Required work.
Return exactly the span of lines that opens with the line containing "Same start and" and closes with the last line of the data, inclusive.

Data.
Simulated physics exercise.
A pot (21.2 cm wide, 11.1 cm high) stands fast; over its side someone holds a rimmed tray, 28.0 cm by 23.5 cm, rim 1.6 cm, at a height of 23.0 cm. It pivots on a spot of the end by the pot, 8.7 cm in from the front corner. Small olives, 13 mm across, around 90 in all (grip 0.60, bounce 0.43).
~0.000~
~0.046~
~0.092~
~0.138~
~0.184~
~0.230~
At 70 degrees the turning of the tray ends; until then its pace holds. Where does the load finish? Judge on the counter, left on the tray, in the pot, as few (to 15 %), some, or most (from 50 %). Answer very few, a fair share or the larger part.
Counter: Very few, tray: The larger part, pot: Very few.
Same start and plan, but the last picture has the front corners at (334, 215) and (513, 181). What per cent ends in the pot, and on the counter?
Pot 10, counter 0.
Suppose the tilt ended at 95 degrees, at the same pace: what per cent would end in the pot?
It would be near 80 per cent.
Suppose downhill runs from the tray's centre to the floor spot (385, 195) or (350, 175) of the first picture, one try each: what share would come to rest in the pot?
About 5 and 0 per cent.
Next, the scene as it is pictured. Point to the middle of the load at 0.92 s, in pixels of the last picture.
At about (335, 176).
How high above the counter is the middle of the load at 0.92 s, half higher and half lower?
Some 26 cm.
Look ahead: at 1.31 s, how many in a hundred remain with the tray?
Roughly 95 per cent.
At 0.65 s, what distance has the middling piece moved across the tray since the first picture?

Exercise solution.
Same start and plan, but the last picture has the front corners at (334, 215) and (513, 181). What per cent ends in the pot, and on the counter?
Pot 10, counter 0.
Suppose the tilt ended at 95 degrees, at the same pace: what per cent would end in the pot?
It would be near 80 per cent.
Suppose downhill runs from the tray's centre to the floor spot (385, 195) or (350, 175) of the first picture, one try each: what share would come to rest in the pot?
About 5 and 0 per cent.
Next, the scene as it is pictured. Point to the middle of the load at 0.92 s, in pixels of the last picture.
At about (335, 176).
How high above the counter is the middle of the load at 0.92 s, half higher and half lower?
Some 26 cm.
Look ahead: at 1.31 s, how many in a hundred remain with the tray?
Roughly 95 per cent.
At 0.65 s, what distance has the middling piece moved across the tray since the first picture?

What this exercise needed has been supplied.